» Instructions for the task
Do any lines in the data below contain "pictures"? If so, copy every one of them.

» Provided material
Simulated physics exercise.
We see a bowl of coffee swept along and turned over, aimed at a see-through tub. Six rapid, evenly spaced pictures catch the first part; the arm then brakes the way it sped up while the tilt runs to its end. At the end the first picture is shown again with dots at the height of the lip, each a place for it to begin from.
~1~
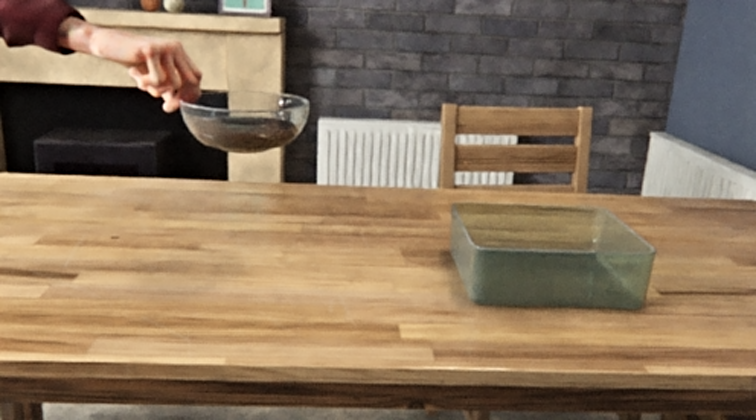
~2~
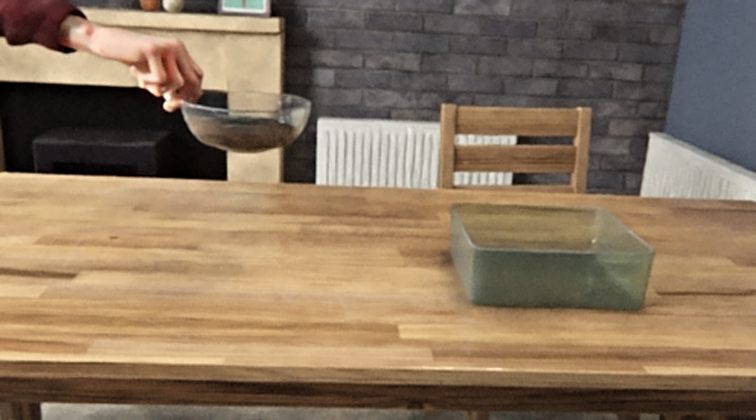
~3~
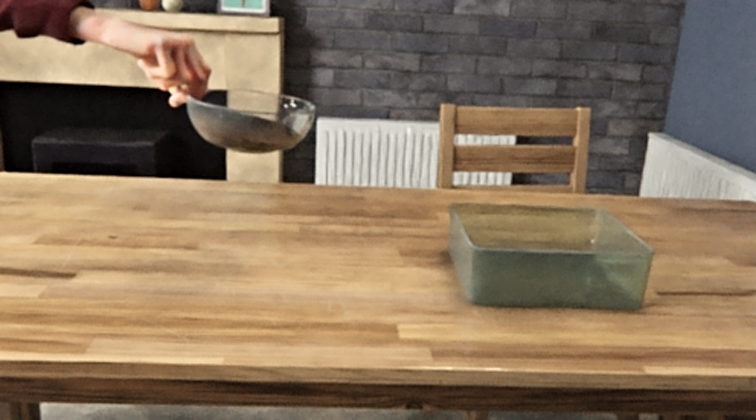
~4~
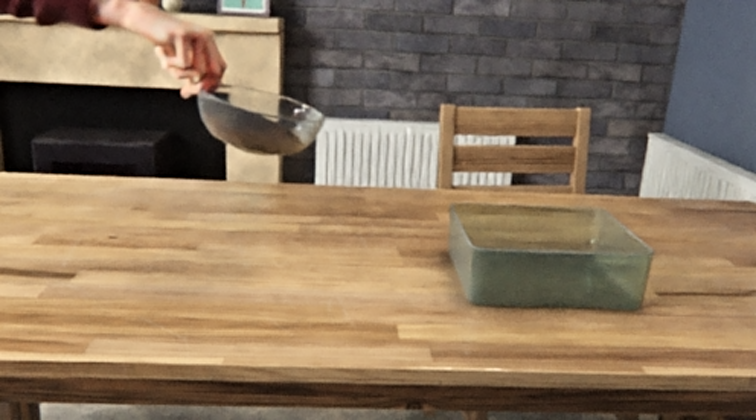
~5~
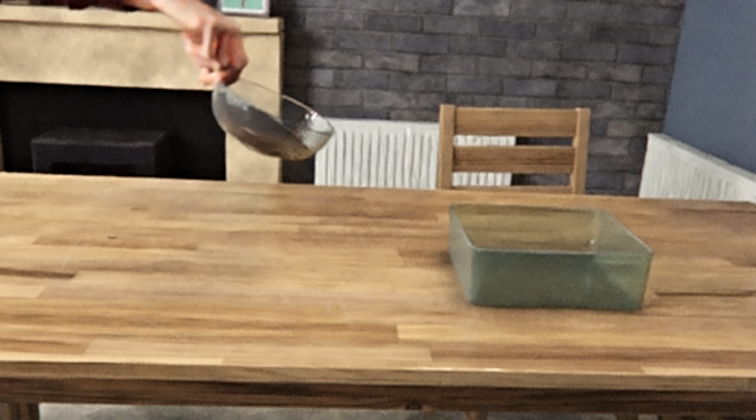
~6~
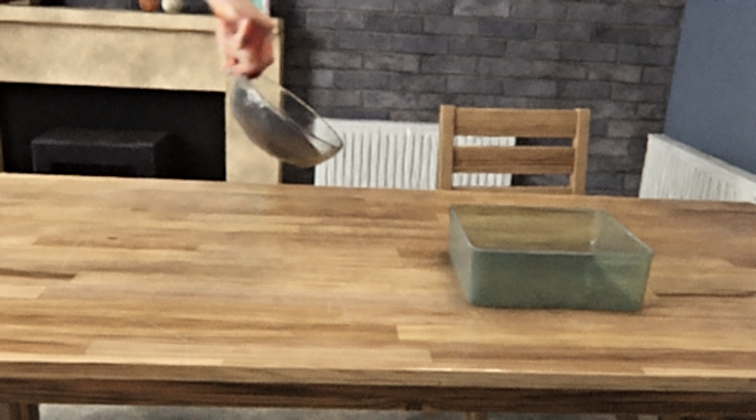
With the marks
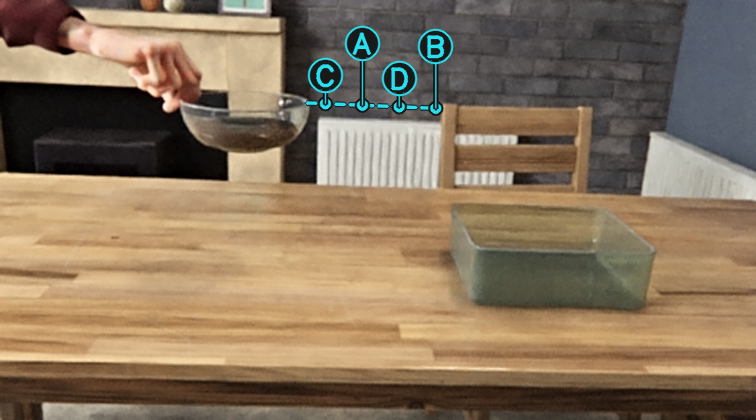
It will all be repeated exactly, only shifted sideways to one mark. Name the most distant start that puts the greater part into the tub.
The limit is A.
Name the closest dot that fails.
It is C.
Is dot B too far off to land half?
No, that is safe.
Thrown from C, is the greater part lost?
Yes, that goes wrong.
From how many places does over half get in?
Three of them.
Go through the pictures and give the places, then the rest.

» Finished answer
We see a bowl of coffee swept along and turned over, aimed at a see-through tub. Six rapid, evenly spaced pictures catch the first part; the arm then brakes the way it sped up while the tilt runs to its end. At the end the first picture is shown again with dots at the height of the lip, each a place for it to begin from.
Go through the pictures and give the places, then the rest.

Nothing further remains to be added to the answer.